▶ [INFORMATION SUPPLIED]:
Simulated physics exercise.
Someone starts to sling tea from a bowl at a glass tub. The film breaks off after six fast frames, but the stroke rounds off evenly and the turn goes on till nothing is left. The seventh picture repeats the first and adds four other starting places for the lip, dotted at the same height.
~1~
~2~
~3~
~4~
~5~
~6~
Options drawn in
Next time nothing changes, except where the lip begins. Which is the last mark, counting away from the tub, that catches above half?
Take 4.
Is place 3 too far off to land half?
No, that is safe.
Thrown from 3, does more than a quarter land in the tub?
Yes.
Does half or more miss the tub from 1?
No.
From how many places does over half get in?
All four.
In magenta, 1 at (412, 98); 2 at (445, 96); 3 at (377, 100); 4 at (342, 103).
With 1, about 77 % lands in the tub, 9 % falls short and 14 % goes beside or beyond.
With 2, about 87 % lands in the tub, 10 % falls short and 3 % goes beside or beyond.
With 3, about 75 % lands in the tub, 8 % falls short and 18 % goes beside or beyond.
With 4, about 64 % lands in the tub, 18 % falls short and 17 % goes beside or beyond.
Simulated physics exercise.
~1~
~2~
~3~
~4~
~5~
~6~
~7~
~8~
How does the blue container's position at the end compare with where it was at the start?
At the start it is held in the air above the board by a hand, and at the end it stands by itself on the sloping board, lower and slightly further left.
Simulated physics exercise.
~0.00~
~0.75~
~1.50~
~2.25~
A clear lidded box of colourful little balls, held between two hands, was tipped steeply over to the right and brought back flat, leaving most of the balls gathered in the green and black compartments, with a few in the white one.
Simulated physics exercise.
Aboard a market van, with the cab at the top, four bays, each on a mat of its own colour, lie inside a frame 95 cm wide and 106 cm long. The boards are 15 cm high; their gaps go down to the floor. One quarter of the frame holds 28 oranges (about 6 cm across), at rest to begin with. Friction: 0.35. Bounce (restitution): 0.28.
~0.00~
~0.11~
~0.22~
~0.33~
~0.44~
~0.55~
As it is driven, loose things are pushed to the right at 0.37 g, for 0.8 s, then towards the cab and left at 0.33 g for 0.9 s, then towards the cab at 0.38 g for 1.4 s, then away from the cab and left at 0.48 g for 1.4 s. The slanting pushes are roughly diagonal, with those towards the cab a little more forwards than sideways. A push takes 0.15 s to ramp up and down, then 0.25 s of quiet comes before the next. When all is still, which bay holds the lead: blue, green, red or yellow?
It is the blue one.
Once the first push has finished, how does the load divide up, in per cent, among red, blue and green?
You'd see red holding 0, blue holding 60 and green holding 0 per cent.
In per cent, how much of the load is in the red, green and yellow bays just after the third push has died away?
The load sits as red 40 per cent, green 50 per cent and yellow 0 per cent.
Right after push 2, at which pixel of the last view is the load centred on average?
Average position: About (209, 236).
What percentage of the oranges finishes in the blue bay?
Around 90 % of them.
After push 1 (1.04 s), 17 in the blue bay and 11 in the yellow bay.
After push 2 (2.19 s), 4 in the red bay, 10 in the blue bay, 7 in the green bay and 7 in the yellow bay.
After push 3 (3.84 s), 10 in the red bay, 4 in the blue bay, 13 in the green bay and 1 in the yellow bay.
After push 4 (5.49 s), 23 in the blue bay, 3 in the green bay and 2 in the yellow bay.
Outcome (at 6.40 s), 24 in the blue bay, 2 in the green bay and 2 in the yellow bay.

▶ [WRITTEN REQUEST]: Make an exact copy of all the data.

▶ [FULL SOLUTION]:
Simulated physics exercise.
Someone starts to sling tea from a bowl at a glass tub. The film breaks off after six fast frames, but the stroke rounds off evenly and the turn goes on till nothing is left. The seventh picture repeats the first and adds four other starting places for the lip, dotted at the same height.
~1~
~2~
~3~
~4~
~5~
~6~
Options drawn in
Next time nothing changes, except where the lip begins. Which is the last mark, counting away from the tub, that catches above half?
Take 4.
Is place 3 too far off to land half?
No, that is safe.
Thrown from 3, does more than a quarter land in the tub?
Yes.
Does half or more miss the tub from 1?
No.
From how many places does over half get in?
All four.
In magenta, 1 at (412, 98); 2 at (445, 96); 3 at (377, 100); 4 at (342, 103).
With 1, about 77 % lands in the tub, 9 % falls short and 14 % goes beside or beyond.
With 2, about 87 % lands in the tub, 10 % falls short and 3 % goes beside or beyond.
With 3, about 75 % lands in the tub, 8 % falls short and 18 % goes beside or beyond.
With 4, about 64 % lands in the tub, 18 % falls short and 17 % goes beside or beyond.
Simulated physics exercise.
~1~
~2~
~3~
~4~
~5~
~6~
~7~
~8~
How does the blue container's position at the end compare with where it was at the start?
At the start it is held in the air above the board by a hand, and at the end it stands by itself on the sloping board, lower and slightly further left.
Simulated physics exercise.
~0.00~
~0.75~
~1.50~
~2.25~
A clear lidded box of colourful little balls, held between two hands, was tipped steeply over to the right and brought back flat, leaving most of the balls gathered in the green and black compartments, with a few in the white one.
Simulated physics exercise.
Aboard a market van, with the cab at the top, four bays, each on a mat of its own colour, lie inside a frame 95 cm wide and 106 cm long. The boards are 15 cm high; their gaps go down to the floor. One quarter of the frame holds 28 oranges (about 6 cm across), at rest to begin with. Friction: 0.35. Bounce (restitution): 0.28.
~0.00~
~0.11~
~0.22~
~0.33~
~0.44~
~0.55~
As it is driven, loose things are pushed to the right at 0.37 g, for 0.8 s, then towards the cab and left at 0.33 g for 0.9 s, then towards the cab at 0.38 g for 1.4 s, then away from the cab and left at 0.48 g for 1.4 s. The slanting pushes are roughly diagonal, with those towards the cab a little more forwards than sideways. A push takes 0.15 s to ramp up and down, then 0.25 s of quiet comes before the next. When all is still, which bay holds the lead: blue, green, red or yellow?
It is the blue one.
Once the first push has finished, how does the load divide up, in per cent, among red, blue and green?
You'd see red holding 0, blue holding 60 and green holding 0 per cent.
In per cent, how much of the load is in the red, green and yellow bays just after the third push has died away?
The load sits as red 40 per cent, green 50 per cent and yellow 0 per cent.
Right after push 2, at which pixel of the last view is the load centred on average?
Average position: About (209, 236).
What percentage of the oranges finishes in the blue bay?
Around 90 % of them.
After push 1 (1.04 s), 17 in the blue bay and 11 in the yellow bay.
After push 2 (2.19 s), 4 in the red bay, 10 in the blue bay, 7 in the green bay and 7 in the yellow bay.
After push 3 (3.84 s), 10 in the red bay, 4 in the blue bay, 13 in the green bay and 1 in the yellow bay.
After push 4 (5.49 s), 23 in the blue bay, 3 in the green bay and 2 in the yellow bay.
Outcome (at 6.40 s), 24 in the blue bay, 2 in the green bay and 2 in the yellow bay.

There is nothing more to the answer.